PROBLEM TO SOLVE: In the listing that follows, count every line with the word "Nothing" in it and write only the total.

[START OF DATA FOR THE TASK]

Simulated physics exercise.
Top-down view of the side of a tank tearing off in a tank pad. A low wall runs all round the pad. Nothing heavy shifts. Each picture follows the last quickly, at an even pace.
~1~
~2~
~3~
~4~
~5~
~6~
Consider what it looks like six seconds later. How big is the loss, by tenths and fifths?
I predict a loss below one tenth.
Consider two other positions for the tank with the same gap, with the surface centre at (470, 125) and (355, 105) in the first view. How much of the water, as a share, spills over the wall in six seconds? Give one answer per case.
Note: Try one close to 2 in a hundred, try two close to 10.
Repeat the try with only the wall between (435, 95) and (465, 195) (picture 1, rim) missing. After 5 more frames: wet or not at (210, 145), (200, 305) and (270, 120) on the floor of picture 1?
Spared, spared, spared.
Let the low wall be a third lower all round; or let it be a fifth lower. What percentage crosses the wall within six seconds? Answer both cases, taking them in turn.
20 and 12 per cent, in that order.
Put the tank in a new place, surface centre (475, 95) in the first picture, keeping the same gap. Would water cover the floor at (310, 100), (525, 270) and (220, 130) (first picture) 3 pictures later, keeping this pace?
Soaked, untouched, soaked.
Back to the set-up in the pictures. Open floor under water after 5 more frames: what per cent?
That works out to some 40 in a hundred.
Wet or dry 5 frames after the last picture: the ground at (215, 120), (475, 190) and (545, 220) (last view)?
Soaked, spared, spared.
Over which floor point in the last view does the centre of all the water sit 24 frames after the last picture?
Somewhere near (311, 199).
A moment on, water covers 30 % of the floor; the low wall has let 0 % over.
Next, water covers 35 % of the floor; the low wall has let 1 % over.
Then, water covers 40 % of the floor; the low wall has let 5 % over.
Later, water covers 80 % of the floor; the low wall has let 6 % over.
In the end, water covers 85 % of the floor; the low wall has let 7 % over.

[END OF DATA FOR THE TASK]
[START OF DATA FOR THE TASK]

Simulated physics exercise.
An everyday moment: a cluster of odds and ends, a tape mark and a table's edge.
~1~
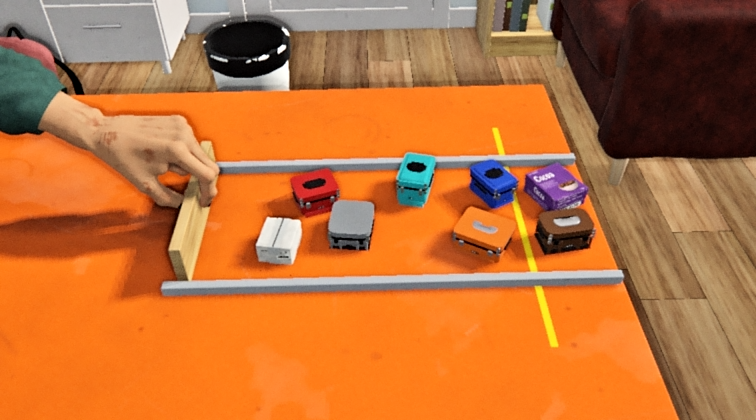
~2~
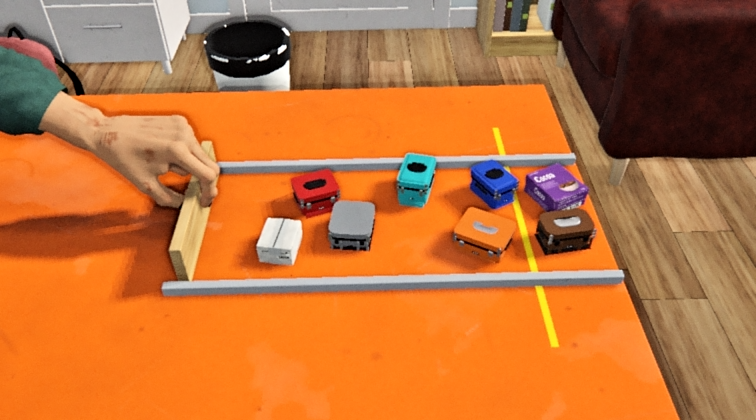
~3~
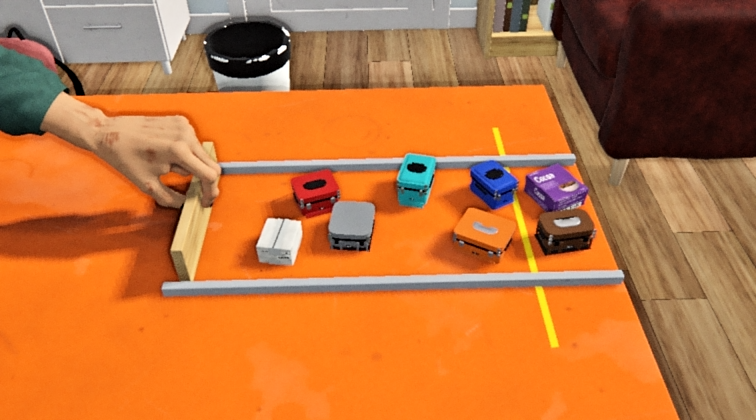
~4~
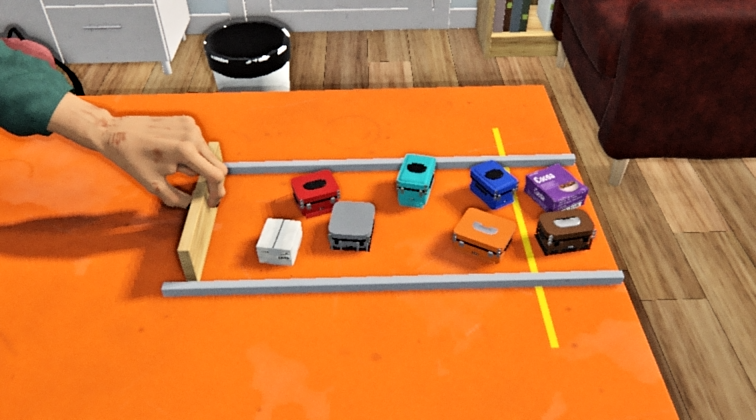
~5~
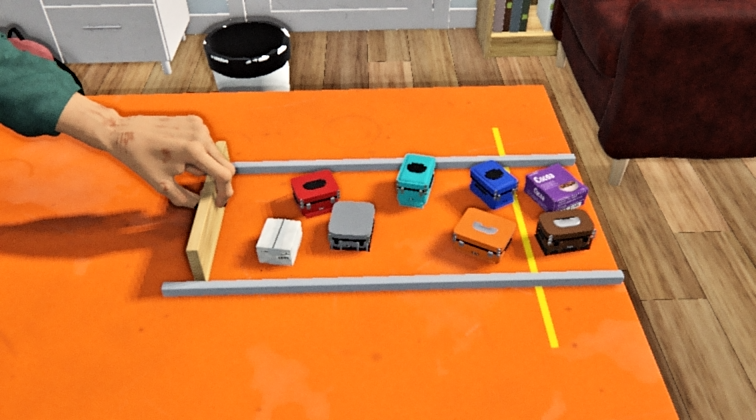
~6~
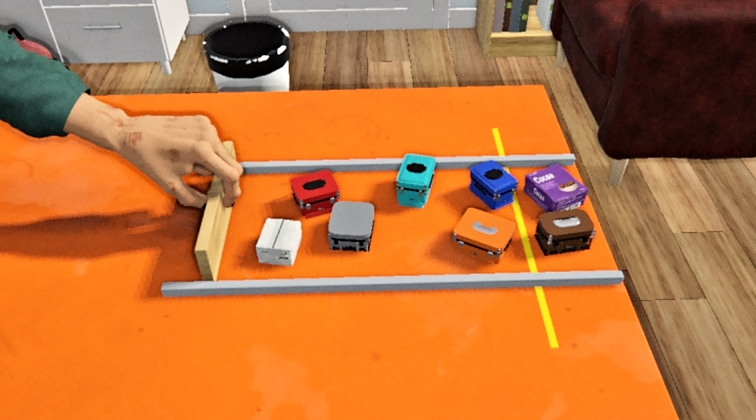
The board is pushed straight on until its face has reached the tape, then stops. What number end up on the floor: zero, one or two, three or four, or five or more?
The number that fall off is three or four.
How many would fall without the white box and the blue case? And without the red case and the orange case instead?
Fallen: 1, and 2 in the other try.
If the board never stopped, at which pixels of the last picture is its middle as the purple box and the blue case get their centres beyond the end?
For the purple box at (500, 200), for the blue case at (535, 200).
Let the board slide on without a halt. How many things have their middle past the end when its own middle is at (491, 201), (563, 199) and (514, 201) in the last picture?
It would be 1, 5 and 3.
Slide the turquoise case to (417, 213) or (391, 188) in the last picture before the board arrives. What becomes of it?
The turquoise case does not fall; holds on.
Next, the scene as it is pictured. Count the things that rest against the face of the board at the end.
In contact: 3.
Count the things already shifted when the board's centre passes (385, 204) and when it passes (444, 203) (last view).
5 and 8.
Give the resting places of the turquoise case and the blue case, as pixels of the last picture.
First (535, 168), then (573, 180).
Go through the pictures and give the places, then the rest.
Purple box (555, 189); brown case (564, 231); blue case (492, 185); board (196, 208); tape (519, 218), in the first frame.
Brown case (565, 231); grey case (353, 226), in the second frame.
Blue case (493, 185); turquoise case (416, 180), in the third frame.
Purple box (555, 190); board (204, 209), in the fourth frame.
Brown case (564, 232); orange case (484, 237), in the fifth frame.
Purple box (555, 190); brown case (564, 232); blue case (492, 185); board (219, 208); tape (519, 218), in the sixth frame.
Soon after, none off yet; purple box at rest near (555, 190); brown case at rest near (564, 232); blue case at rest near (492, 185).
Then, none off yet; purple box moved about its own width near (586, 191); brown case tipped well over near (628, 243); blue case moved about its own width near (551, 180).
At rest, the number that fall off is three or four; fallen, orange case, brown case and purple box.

[END OF DATA FOR THE TASK]
[START OF DATA FOR THE TASK]

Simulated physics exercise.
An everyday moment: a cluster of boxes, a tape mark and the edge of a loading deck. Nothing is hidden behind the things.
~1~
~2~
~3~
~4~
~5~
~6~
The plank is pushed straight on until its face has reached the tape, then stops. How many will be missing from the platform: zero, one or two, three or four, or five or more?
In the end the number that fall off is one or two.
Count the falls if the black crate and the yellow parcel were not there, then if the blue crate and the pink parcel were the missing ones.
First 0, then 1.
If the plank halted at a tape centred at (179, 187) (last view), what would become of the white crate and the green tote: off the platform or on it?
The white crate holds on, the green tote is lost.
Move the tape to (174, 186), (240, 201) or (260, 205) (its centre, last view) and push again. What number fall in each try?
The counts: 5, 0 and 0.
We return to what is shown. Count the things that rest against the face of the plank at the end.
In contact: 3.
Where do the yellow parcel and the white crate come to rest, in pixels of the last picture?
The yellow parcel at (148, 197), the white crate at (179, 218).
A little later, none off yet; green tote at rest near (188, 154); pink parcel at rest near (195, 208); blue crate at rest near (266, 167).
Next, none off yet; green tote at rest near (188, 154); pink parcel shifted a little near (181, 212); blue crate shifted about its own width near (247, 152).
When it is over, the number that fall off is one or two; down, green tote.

[END OF DATA FOR THE TASK]

OUTPUT OF THE TASK: 2